__Task directions__.
Copy out all the lines exactly. Omit pictures.

__Data section__.
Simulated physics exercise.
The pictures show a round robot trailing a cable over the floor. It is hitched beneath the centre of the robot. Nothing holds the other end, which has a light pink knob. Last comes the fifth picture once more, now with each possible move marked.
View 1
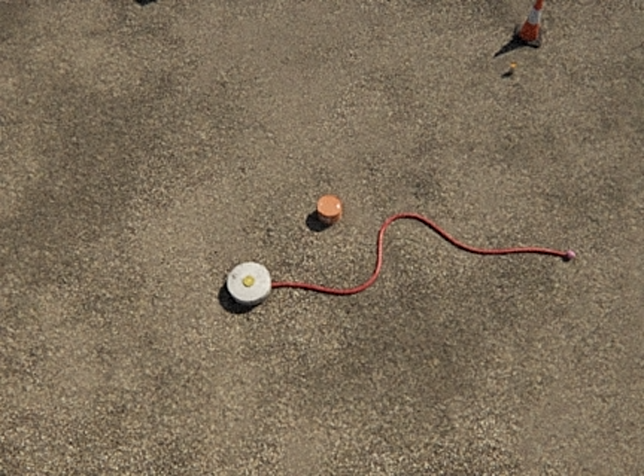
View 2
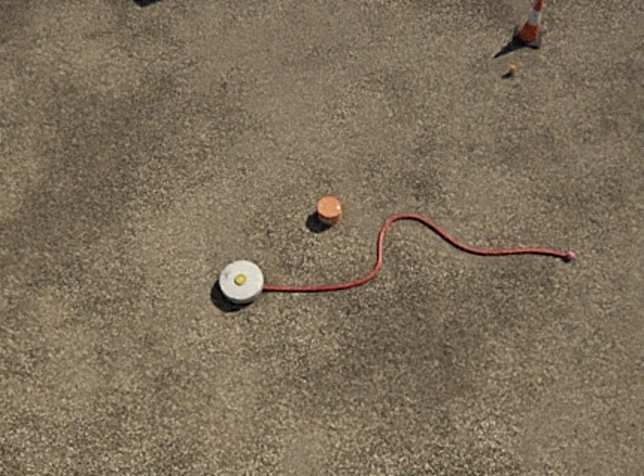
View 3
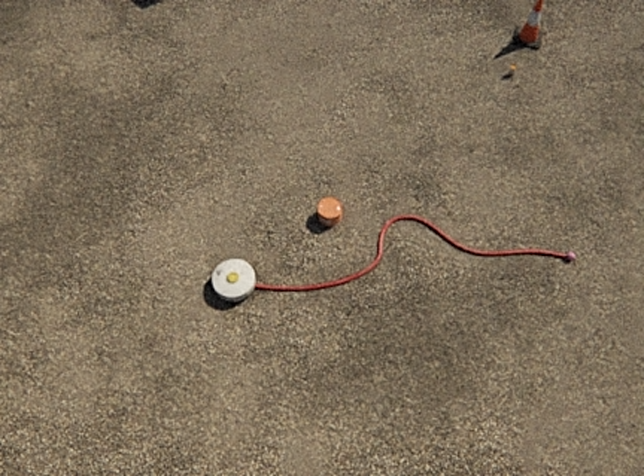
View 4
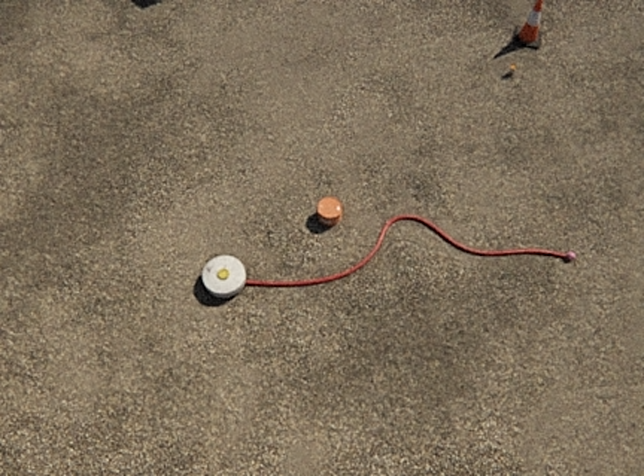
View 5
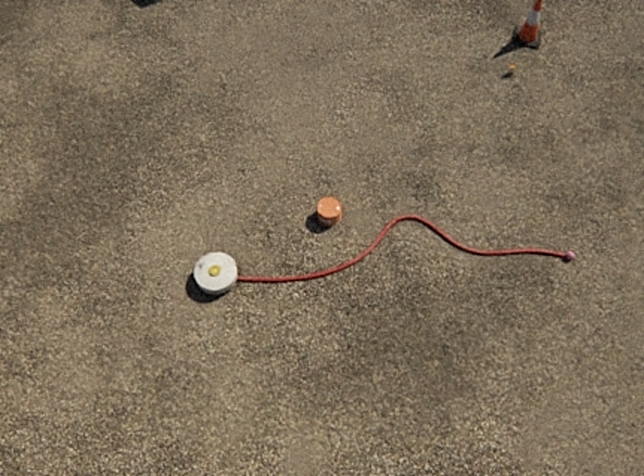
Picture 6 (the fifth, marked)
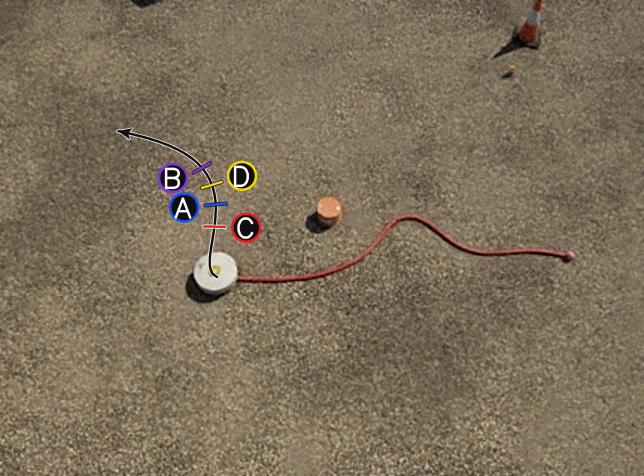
On sunlit rough ground, a round white robot creeping left, straightening the trailing red cable beside an orange tub and traffic cone.
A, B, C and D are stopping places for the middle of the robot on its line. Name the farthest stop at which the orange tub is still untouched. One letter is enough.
It can go as far as D.
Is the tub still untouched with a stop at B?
No.
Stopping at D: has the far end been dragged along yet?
By then, no.
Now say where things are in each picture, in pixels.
In the first frame, robot (250, 284); free end (571, 255); orange tub (330, 210).
In the second frame, robot (242, 283); orange tub (330, 211).
In the third frame, robot (234, 281); orange tub (330, 212).
In the fourth frame, robot (225, 277); orange tub (330, 212).
In the fifth frame, robot (216, 274); orange tub (329, 211); free end (570, 256).
On the copy, A at (216, 204); B at (202, 168); C at (214, 227); D at (212, 185); the route from (217, 277) via (207, 174) to (118, 131).
On D. First, robot (211, 242), middle of the cable (391, 230), free end (570, 256).
Then, robot (215, 208), middle of the cable (389, 232), free end (570, 256).
Finally, robot (211, 181), middle of the cable (384, 235), free end (570, 256); nothing has been touched.
By contrast, A is safe but short; B brings the cable against the tub; C is safe but short.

__Response for this exercise__.
Simulated physics exercise.
The pictures show a round robot trailing a cable over the floor. It is hitched beneath the centre of the robot. Nothing holds the other end, which has a light pink knob. Last comes the fifth picture once more, now with each possible move marked.
View 1
View 2
View 3
View 4
View 5
Picture 6 (the fifth, marked)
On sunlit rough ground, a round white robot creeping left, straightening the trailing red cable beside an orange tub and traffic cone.
A, B, C and D are stopping places for the middle of the robot on its line. Name the farthest stop at which the orange tub is still untouched. One letter is enough.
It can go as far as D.
Is the tub still untouched with a stop at B?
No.
Stopping at D: has the far end been dragged along yet?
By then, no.
Now say where things are in each picture, in pixels.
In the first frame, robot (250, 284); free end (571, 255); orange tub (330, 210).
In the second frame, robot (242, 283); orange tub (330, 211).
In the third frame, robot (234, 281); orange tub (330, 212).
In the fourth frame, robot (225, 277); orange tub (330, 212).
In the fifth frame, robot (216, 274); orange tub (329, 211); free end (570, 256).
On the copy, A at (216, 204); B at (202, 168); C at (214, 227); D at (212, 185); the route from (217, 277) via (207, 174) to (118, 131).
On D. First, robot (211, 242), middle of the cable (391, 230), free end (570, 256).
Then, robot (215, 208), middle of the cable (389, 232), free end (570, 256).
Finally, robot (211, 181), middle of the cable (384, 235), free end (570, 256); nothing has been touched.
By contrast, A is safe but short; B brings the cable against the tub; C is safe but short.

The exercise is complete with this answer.